● Extracted material
<<<<

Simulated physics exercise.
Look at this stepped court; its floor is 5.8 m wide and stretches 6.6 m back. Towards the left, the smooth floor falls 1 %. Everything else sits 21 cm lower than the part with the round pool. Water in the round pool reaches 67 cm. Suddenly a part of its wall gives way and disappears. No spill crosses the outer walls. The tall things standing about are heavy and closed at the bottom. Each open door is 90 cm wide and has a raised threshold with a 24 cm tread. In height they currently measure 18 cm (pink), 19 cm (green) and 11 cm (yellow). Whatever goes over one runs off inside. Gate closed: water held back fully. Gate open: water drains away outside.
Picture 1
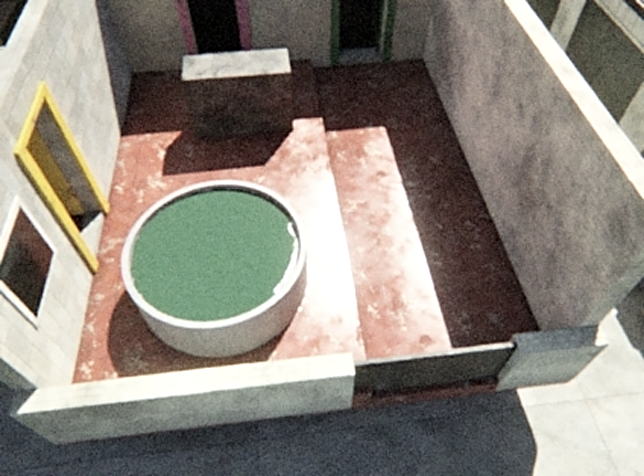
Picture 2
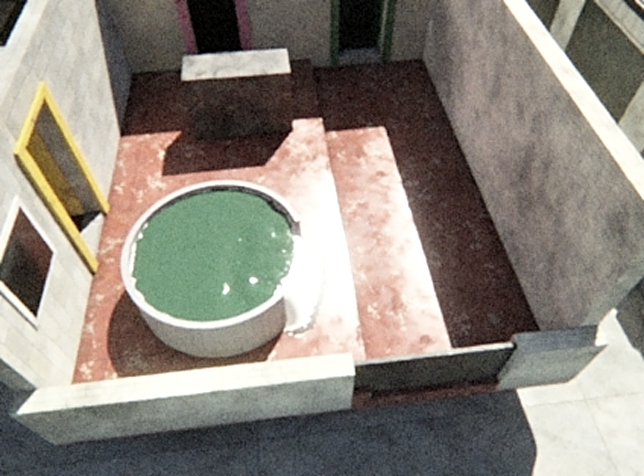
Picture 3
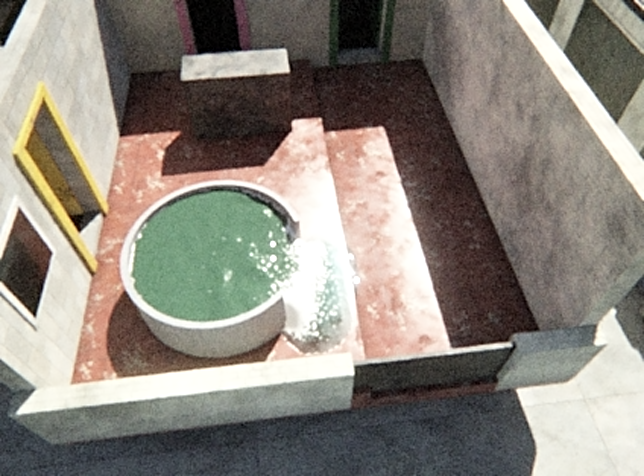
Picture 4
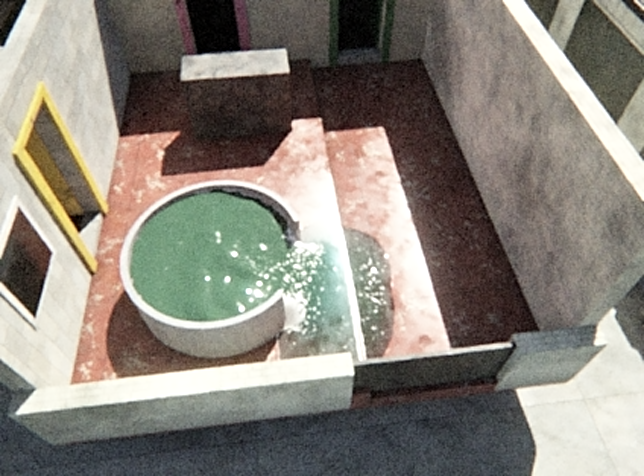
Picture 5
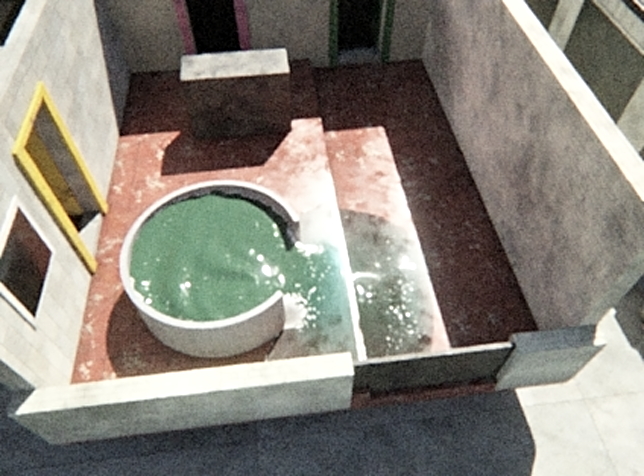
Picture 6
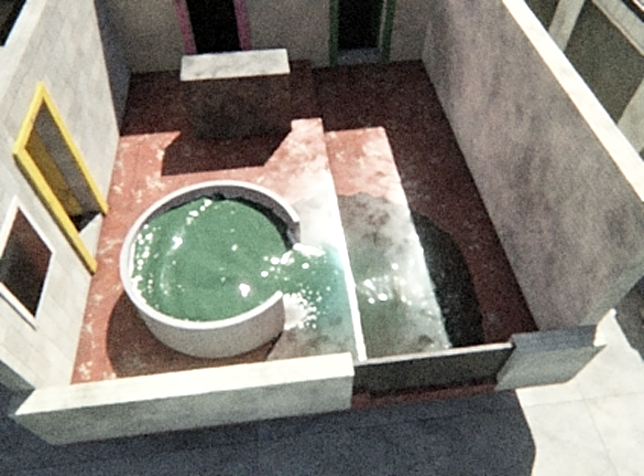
Green water sits still in a round white-walled pool in a walled court, then a gap opens in the pool's right side. Sparkling water pours out over the red floor beside it, crosses the pale line of the step, and spreads rightward in a widening sheet, reaching the shaded strip near the right wall.
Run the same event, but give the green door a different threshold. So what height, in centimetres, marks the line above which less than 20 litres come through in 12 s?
The line is at about 17 cm of height.
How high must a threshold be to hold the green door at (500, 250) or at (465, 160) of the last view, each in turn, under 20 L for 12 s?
Around 22 and 10.5 cm respectively.
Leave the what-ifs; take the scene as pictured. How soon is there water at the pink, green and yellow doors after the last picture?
At pink it's 5.0 s, at green 3.0 s, and at yellow 7.0 s.
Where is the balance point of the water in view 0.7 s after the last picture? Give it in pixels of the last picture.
Centre of the water: Approx. (299, 285) px.
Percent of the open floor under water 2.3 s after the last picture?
Roughly 35 percent.
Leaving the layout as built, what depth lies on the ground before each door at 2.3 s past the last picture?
Door depths (cm): Pink = 0, green = 0, yellow = 0.
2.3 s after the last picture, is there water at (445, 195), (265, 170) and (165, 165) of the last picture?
Going in order: Swamped, untouched, untouched.
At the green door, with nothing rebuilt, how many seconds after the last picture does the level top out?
At roughly 5.0 s.
Then, 0.7 s after the last picture water covers 25 % of the floor, deepest (50 cm) near (549, 357); it has not reached the green door.
Then, 2.3 s after the last picture water covers 35 % of the floor, deepest (30 cm) near (442, 343); it has not reached the green door.
Then, 11.3 s after the last picture water covers 55 % of the floor, deepest (26 cm) near (549, 357); 14 cm at the green door, 9 litres in over its 19 cm threshold.
At the green door as built, the water peaked near 23 cm, 4.9 s after the last picture.
Run again over the same 12 s with other heights there, 52 litres in over 14.5 cm, 6 litres over 20 cm. The limit of 20 litres is kept from about 17 cm up.
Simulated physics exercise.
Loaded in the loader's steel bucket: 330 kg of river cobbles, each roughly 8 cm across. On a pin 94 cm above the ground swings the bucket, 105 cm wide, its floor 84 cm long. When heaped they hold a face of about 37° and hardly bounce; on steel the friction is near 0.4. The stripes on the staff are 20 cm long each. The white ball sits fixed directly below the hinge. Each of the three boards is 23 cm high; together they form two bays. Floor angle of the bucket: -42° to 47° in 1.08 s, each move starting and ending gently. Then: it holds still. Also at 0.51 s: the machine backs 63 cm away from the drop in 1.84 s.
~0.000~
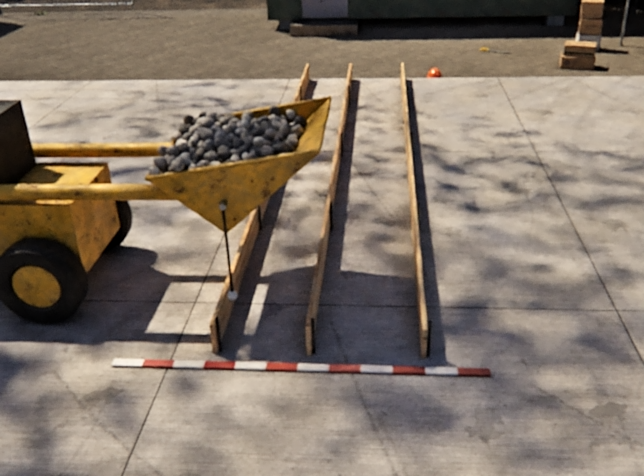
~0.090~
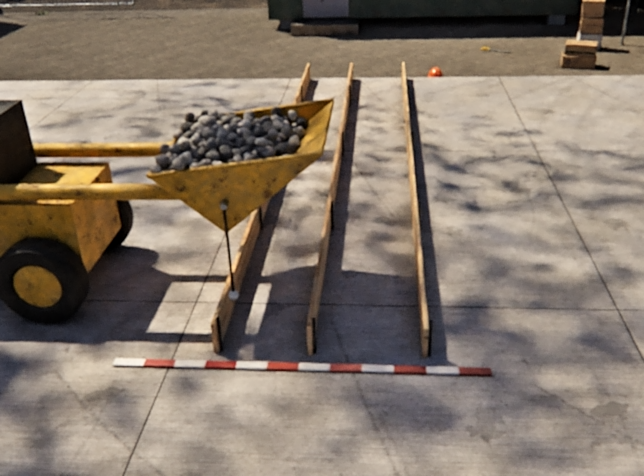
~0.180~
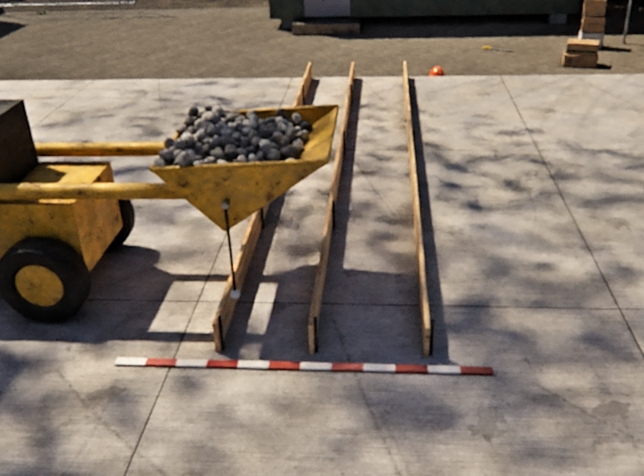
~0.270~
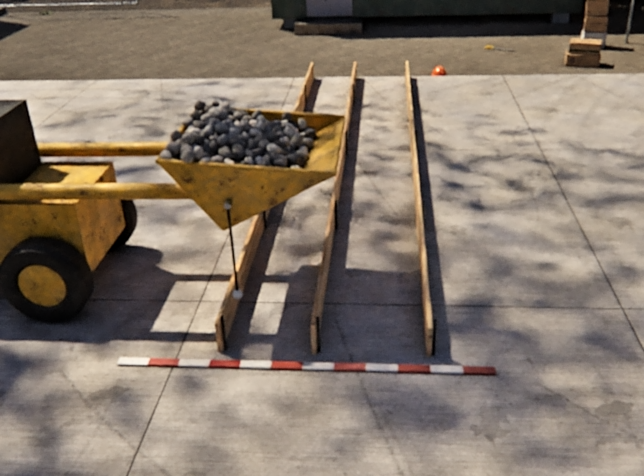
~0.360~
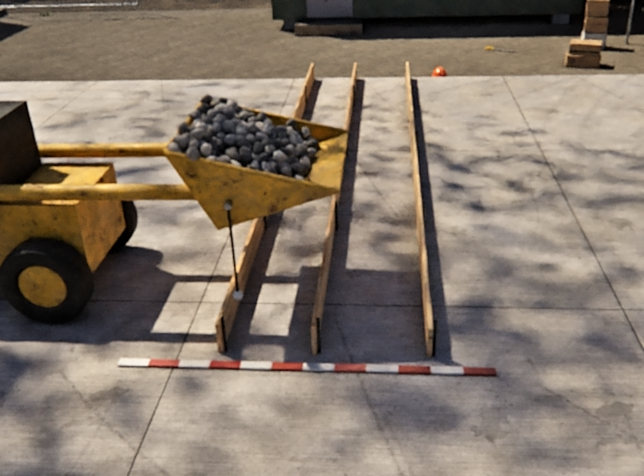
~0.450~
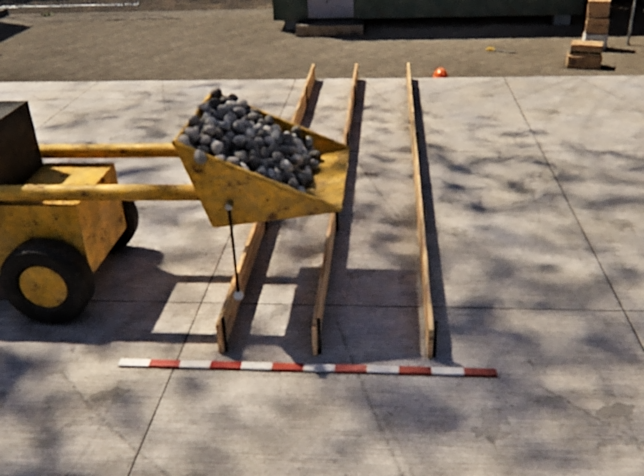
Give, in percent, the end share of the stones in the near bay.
Near 70 percent.
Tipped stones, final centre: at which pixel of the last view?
Roughly at pixel (306, 280).
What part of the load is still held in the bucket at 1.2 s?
I'd say it's holding near 25 per cent.
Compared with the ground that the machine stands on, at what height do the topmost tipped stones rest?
I'd put it at roughly 30 cm above the ground.
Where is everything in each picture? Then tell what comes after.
In the first picture, lip at (319, 151), floor tilted -42°, highest stones at (246, 123).
In the second picture, the bucket is at -40°, its lip at (322, 154); the top of the load is at (240, 124); the stones move at 0.1 m/s on average.
In the third picture, lip at (328, 161), floor tilted -35°, highest stones at (223, 122); the stones move at 0.3 m/s on average.
In the fourth picture, lip at (336, 174), floor tilted -28°, highest stones at (212, 115); the stones move at 0.4 m/s on average.
In the fifth picture, the bucket is at -19°, its lip at (340, 191); the top of the load is at (213, 108); the stones move at 0.4 m/s on average.
In the sixth picture, lip at (341, 210), floor tilted -9°, highest stones at (217, 105); the stones move at 0.5 m/s on average.
After 0.8 s the floor is at 33°; 98 % in the bucket, 2 % in the near bay; the foremost stones are at (321, 235).
After 1.2 s the floor is at 47°; 26 % in the bucket, 54 % in the near bay, 21 % in the far bay; the foremost stones are at (383, 276).
After 2.8 s the floor is at 47°; 0 % in the bucket, 72 % in the near bay, 28 % in the far bay; the foremost stones are at (418, 291).
After 5.3 s the floor is at 47°; 0 % in the bucket, 72 % in the near bay, 28 % in the far bay; the foremost stones are at (418, 291).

>>>>

● Requirements
Give all the entries again exactly, dropping each picture.

● Response below
Simulated physics exercise.
Look at this stepped court; its floor is 5.8 m wide and stretches 6.6 m back. Towards the left, the smooth floor falls 1 %. Everything else sits 21 cm lower than the part with the round pool. Water in the round pool reaches 67 cm. Suddenly a part of its wall gives way and disappears. No spill crosses the outer walls. The tall things standing about are heavy and closed at the bottom. Each open door is 90 cm wide and has a raised threshold with a 24 cm tread. In height they currently measure 18 cm (pink), 19 cm (green) and 11 cm (yellow). Whatever goes over one runs off inside. Gate closed: water held back fully. Gate open: water drains away outside.
Picture 1
Picture 2
Picture 3
Picture 4
Picture 5
Picture 6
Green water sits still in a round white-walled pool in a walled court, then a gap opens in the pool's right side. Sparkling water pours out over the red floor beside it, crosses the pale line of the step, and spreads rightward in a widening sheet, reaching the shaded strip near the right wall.
Run the same event, but give the green door a different threshold. So what height, in centimetres, marks the line above which less than 20 litres come through in 12 s?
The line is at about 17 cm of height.
How high must a threshold be to hold the green door at (500, 250) or at (465, 160) of the last view, each in turn, under 20 L for 12 s?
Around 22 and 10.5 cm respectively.
Leave the what-ifs; take the scene as pictured. How soon is there water at the pink, green and yellow doors after the last picture?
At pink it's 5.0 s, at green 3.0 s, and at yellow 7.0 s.
Where is the balance point of the water in view 0.7 s after the last picture? Give it in pixels of the last picture.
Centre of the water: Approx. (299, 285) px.
Percent of the open floor under water 2.3 s after the last picture?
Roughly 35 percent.
Leaving the layout as built, what depth lies on the ground before each door at 2.3 s past the last picture?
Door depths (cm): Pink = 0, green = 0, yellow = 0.
2.3 s after the last picture, is there water at (445, 195), (265, 170) and (165, 165) of the last picture?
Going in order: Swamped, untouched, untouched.
At the green door, with nothing rebuilt, how many seconds after the last picture does the level top out?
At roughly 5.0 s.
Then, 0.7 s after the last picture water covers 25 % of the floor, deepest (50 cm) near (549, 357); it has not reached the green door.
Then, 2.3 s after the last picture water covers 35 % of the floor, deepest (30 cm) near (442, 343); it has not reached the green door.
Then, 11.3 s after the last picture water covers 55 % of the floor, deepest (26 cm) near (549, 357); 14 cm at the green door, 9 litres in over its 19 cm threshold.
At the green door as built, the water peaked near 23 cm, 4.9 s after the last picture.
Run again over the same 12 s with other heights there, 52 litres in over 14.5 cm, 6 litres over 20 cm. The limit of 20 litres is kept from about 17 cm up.
Simulated physics exercise.
Loaded in the loader's steel bucket: 330 kg of river cobbles, each roughly 8 cm across. On a pin 94 cm above the ground swings the bucket, 105 cm wide, its floor 84 cm long. When heaped they hold a face of about 37° and hardly bounce; on steel the friction is near 0.4. The stripes on the staff are 20 cm long each. The white ball sits fixed directly below the hinge. Each of the three boards is 23 cm high; together they form two bays. Floor angle of the bucket: -42° to 47° in 1.08 s, each move starting and ending gently. Then: it holds still. Also at 0.51 s: the machine backs 63 cm away from the drop in 1.84 s.
~0.000~
~0.090~
~0.180~
~0.270~
~0.360~
~0.450~
Give, in percent, the end share of the stones in the near bay.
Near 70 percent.
Tipped stones, final centre: at which pixel of the last view?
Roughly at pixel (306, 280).
What part of the load is still held in the bucket at 1.2 s?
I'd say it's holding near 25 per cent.
Compared with the ground that the machine stands on, at what height do the topmost tipped stones rest?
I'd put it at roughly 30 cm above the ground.
Where is everything in each picture? Then tell what comes after.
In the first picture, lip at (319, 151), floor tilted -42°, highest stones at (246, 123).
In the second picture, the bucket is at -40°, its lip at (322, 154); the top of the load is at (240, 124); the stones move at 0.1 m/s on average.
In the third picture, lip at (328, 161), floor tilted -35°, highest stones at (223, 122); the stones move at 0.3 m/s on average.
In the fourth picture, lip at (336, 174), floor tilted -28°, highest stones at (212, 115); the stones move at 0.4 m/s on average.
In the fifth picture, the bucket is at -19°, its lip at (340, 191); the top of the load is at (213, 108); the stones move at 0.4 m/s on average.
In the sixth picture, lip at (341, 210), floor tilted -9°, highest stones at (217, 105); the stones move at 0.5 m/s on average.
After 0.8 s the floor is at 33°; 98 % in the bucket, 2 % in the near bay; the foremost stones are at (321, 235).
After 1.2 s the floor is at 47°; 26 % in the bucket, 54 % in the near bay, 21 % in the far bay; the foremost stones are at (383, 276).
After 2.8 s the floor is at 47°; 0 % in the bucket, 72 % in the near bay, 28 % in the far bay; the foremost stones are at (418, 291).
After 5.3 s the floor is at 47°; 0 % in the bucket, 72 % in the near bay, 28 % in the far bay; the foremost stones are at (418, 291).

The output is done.